◆ Exercise ◆
Restate the records in their entirety, word for word.

--------------------

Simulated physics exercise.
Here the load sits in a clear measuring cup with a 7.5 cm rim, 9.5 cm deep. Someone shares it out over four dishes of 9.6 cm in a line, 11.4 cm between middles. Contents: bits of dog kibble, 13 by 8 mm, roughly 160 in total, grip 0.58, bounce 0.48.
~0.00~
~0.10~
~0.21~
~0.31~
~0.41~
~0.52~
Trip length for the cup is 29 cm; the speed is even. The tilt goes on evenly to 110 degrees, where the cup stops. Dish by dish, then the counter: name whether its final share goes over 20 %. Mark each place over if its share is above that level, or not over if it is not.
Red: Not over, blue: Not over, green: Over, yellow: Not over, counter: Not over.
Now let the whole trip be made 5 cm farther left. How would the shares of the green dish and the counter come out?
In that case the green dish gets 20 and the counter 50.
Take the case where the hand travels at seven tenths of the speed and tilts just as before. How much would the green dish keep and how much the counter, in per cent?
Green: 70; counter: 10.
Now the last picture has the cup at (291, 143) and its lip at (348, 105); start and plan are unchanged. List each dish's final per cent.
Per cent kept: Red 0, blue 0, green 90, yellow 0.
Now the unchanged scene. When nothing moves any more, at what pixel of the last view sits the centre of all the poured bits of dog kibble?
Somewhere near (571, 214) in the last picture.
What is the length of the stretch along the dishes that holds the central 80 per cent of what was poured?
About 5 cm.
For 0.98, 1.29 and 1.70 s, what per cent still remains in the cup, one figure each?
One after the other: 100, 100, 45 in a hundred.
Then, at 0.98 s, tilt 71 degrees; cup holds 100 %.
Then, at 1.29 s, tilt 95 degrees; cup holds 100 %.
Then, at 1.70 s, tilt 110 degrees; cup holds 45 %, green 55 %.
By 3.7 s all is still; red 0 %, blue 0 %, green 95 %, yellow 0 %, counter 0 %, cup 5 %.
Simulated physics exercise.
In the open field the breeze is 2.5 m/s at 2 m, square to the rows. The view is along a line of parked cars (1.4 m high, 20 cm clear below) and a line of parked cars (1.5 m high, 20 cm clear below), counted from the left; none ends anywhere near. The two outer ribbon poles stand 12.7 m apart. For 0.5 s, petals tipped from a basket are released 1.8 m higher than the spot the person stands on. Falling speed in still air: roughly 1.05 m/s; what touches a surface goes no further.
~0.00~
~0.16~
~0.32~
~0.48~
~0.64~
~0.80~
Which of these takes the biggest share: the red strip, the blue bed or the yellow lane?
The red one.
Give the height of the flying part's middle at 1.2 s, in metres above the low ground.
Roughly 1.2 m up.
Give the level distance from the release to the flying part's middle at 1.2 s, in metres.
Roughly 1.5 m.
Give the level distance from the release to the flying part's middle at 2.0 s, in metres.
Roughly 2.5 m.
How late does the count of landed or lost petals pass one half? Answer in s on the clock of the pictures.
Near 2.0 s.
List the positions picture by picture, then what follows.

--------------------

◆ The result ◆
Simulated physics exercise.
Here the load sits in a clear measuring cup with a 7.5 cm rim, 9.5 cm deep. Someone shares it out over four dishes of 9.6 cm in a line, 11.4 cm between middles. Contents: bits of dog kibble, 13 by 8 mm, roughly 160 in total, grip 0.58, bounce 0.48.
~0.00~
~0.10~
~0.21~
~0.31~
~0.41~
~0.52~
Trip length for the cup is 29 cm; the speed is even. The tilt goes on evenly to 110 degrees, where the cup stops. Dish by dish, then the counter: name whether its final share goes over 20 %. Mark each place over if its share is above that level, or not over if it is not.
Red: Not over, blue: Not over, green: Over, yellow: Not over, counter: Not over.
Now let the whole trip be made 5 cm farther left. How would the shares of the green dish and the counter come out?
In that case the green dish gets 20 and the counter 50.
Take the case where the hand travels at seven tenths of the speed and tilts just as before. How much would the green dish keep and how much the counter, in per cent?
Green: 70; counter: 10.
Now the last picture has the cup at (291, 143) and its lip at (348, 105); start and plan are unchanged. List each dish's final per cent.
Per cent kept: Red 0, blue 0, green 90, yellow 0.
Now the unchanged scene. When nothing moves any more, at what pixel of the last view sits the centre of all the poured bits of dog kibble?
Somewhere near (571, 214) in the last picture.
What is the length of the stretch along the dishes that holds the central 80 per cent of what was poured?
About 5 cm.
For 0.98, 1.29 and 1.70 s, what per cent still remains in the cup, one figure each?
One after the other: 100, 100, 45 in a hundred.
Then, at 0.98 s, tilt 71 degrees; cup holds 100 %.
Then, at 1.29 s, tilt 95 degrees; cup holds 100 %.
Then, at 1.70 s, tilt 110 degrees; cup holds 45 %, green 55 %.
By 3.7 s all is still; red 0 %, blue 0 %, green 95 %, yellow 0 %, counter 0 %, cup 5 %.
Simulated physics exercise.
In the open field the breeze is 2.5 m/s at 2 m, square to the rows. The view is along a line of parked cars (1.4 m high, 20 cm clear below) and a line of parked cars (1.5 m high, 20 cm clear below), counted from the left; none ends anywhere near. The two outer ribbon poles stand 12.7 m apart. For 0.5 s, petals tipped from a basket are released 1.8 m higher than the spot the person stands on. Falling speed in still air: roughly 1.05 m/s; what touches a surface goes no further.
~0.00~
~0.16~
~0.32~
~0.48~
~0.64~
~0.80~
Which of these takes the biggest share: the red strip, the blue bed or the yellow lane?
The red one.
Give the height of the flying part's middle at 1.2 s, in metres above the low ground.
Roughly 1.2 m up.
Give the level distance from the release to the flying part's middle at 1.2 s, in metres.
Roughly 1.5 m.
Give the level distance from the release to the flying part's middle at 2.0 s, in metres.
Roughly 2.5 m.
How late does the count of landed or lost petals pass one half? Answer in s on the clock of the pictures.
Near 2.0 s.
List the positions picture by picture, then what follows.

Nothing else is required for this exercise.